• [WHAT IS REQUIRED]: Output every line exactly as written. Leave out pictures.

• [PROVIDED MATERIAL]:
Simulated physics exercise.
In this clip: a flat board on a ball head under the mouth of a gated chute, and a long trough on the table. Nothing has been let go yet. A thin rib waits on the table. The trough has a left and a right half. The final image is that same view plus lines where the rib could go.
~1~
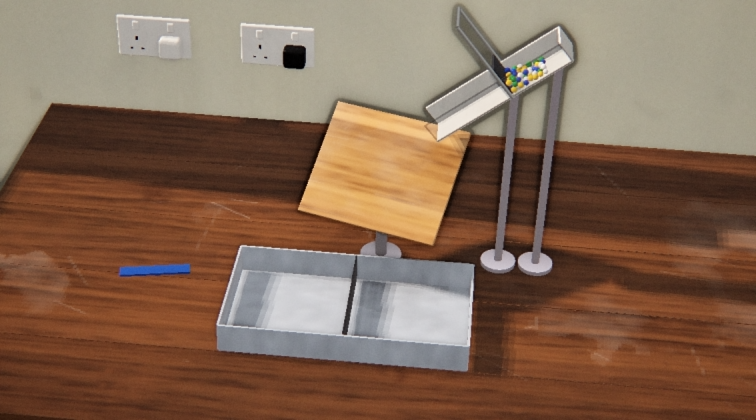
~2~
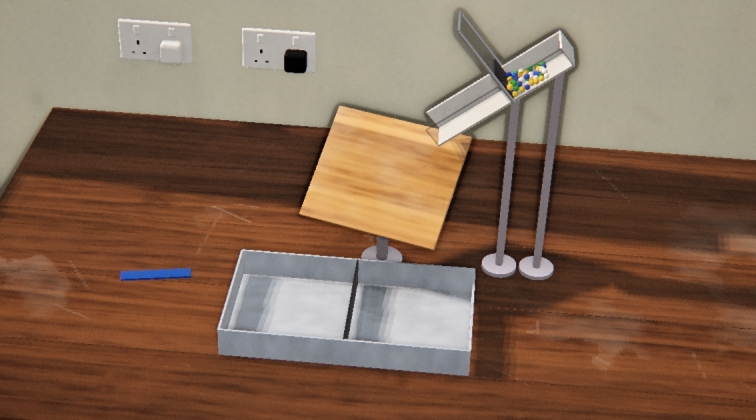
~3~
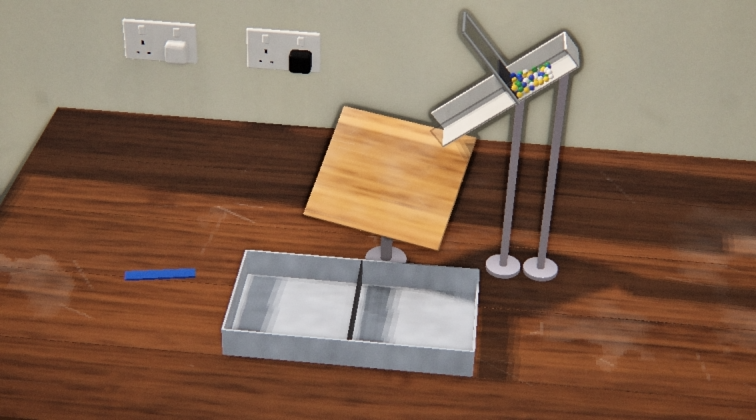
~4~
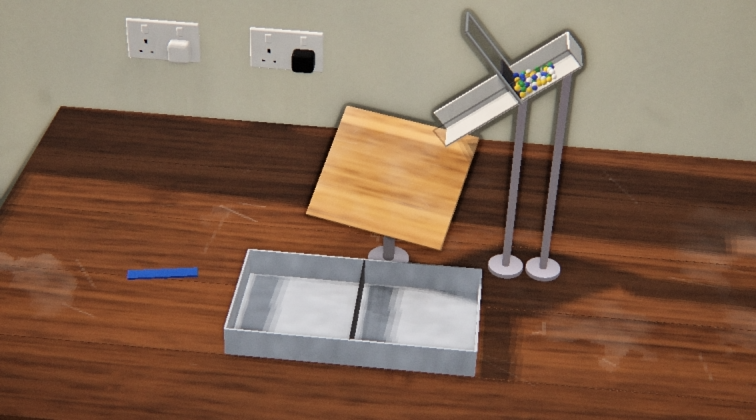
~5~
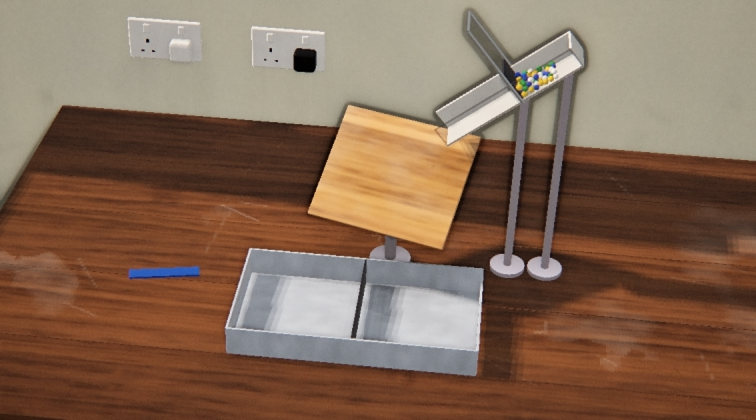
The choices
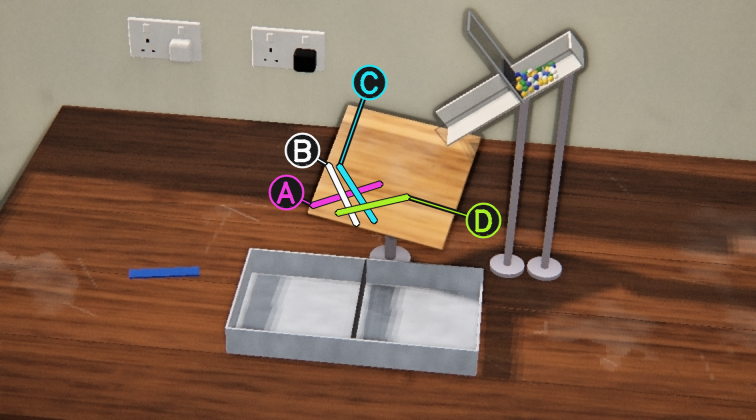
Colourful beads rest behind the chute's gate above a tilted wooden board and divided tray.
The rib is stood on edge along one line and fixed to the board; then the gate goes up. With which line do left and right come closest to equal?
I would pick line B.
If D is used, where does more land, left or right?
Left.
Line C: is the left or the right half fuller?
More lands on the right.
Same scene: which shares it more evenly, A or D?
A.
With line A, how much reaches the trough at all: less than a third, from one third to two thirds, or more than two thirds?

• [RESULT FOR THIS EXERCISE]:
Simulated physics exercise.
In this clip: a flat board on a ball head under the mouth of a gated chute, and a long trough on the table. Nothing has been let go yet. A thin rib waits on the table. The trough has a left and a right half. The final image is that same view plus lines where the rib could go.
~1~
~2~
~3~
~4~
~5~
The choices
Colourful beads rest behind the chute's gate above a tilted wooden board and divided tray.
The rib is stood on edge along one line and fixed to the board; then the gate goes up. With which line do left and right come closest to equal?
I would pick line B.
If D is used, where does more land, left or right?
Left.
Line C: is the left or the right half fuller?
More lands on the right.
Same scene: which shares it more evenly, A or D?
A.
With line A, how much reaches the trough at all: less than a third, from one third to two thirds, or more than two thirds?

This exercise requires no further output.